● Data block
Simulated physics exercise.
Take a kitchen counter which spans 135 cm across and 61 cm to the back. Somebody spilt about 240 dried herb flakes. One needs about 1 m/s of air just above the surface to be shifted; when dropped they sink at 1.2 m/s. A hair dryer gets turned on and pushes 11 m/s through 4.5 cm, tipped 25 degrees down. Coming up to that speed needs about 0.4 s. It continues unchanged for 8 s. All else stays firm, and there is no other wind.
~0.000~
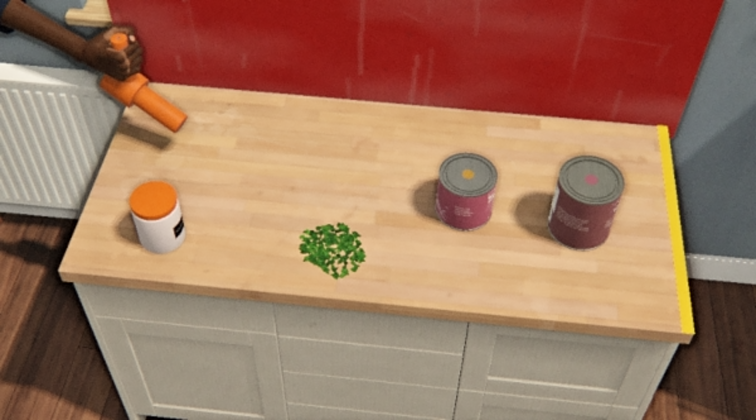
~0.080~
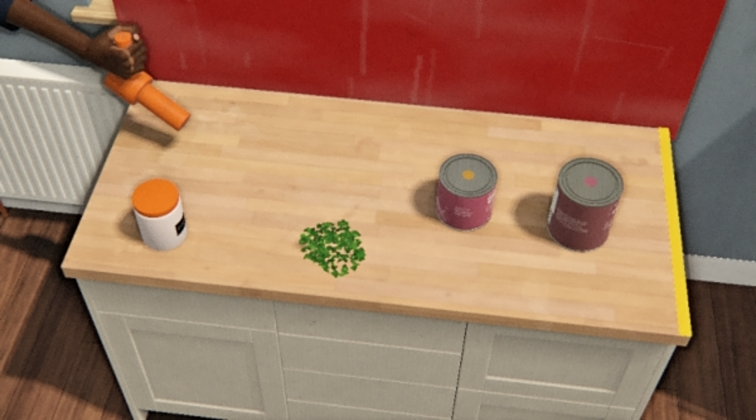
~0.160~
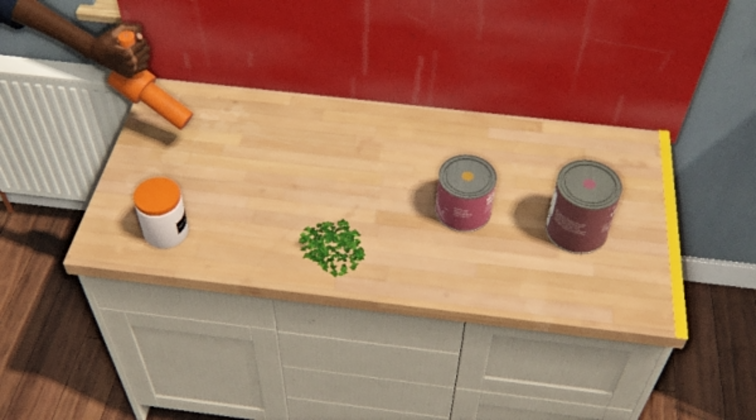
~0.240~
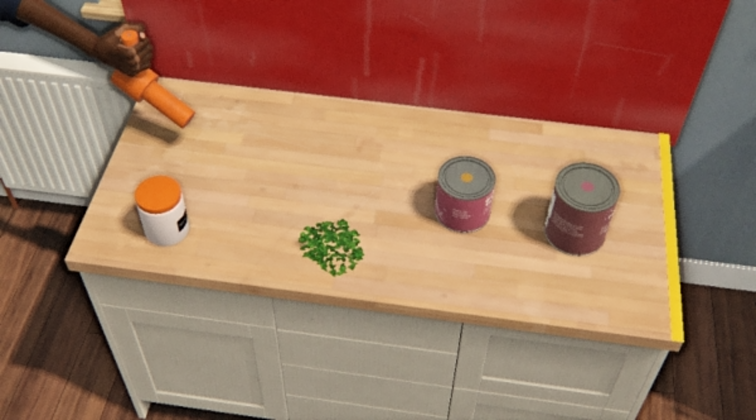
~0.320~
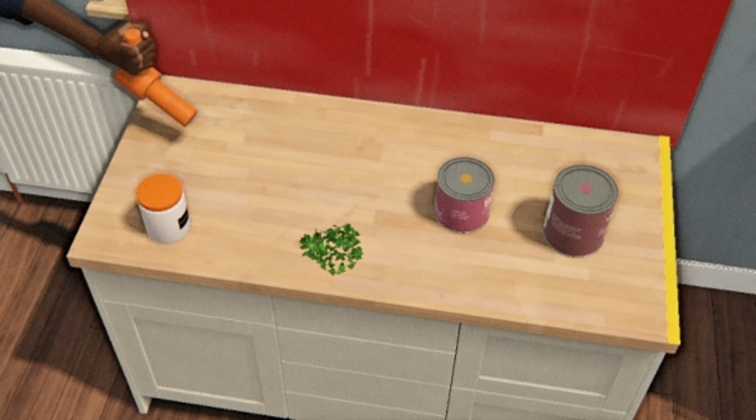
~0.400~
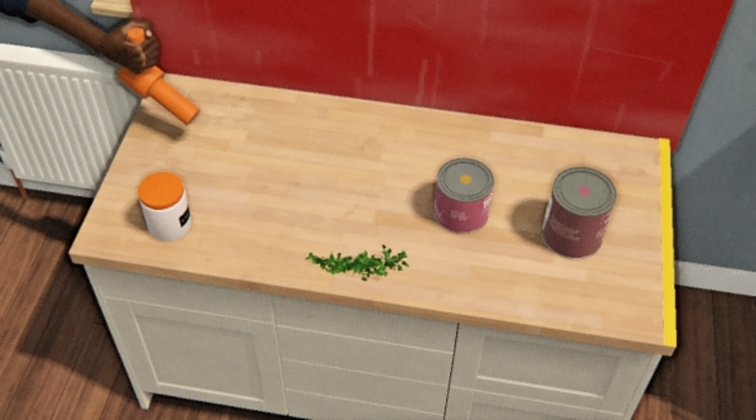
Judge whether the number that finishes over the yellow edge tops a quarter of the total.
Judgement: It does not top a quarter.
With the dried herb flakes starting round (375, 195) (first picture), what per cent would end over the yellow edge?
That comes to some 60 in a hundred.
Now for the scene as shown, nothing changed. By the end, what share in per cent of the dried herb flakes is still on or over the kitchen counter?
About 0 percent of them remain.
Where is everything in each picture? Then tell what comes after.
In the first picture, the middle of the dried herb flakes is near (330, 250), none has stirred yet and the mouth of the hair dryer is at (181, 125).
In the second picture, the middle of the dried herb flakes is near (330, 248), none has stirred yet and the yellow edge is centred on (679, 223).
In the third picture, the middle of the dried herb flakes is near (330, 248), none has stirred yet, the top of a tin is at (468, 176) and the top of a jar is at (157, 194).
In the fourth picture, the middle of the dried herb flakes is near (329, 247) and none has stirred yet.
In the fifth picture, the middle of the dried herb flakes is near (333, 248), the farthest in sight from the hair dryer is at (351, 267) and about 10 % have left their places.
In the sixth picture, the middle of the dried herb flakes is near (360, 266), the farthest in sight from the hair dryer is at (406, 266) and about 85 % have left their places.
After 1.6 s, 0 % are on the move or not yet settled, 0 % are over the yellow edge.
After 2.6 s, 0 % are on the move or not yet settled, 0 % are over the yellow edge.
After 4.4 s, 0 % are on the move or not yet settled, 0 % are over the yellow edge.
After 8.0 s, at the end, 0 % are over the yellow edge.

● Task directions
Omit the pictures, and quote the material above exactly as given.

● Response to the task
Simulated physics exercise.
Take a kitchen counter which spans 135 cm across and 61 cm to the back. Somebody spilt about 240 dried herb flakes. One needs about 1 m/s of air just above the surface to be shifted; when dropped they sink at 1.2 m/s. A hair dryer gets turned on and pushes 11 m/s through 4.5 cm, tipped 25 degrees down. Coming up to that speed needs about 0.4 s. It continues unchanged for 8 s. All else stays firm, and there is no other wind.
~0.000~
~0.080~
~0.160~
~0.240~
~0.320~
~0.400~
Judge whether the number that finishes over the yellow edge tops a quarter of the total.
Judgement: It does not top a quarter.
With the dried herb flakes starting round (375, 195) (first picture), what per cent would end over the yellow edge?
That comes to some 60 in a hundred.
Now for the scene as shown, nothing changed. By the end, what share in per cent of the dried herb flakes is still on or over the kitchen counter?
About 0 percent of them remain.
Where is everything in each picture? Then tell what comes after.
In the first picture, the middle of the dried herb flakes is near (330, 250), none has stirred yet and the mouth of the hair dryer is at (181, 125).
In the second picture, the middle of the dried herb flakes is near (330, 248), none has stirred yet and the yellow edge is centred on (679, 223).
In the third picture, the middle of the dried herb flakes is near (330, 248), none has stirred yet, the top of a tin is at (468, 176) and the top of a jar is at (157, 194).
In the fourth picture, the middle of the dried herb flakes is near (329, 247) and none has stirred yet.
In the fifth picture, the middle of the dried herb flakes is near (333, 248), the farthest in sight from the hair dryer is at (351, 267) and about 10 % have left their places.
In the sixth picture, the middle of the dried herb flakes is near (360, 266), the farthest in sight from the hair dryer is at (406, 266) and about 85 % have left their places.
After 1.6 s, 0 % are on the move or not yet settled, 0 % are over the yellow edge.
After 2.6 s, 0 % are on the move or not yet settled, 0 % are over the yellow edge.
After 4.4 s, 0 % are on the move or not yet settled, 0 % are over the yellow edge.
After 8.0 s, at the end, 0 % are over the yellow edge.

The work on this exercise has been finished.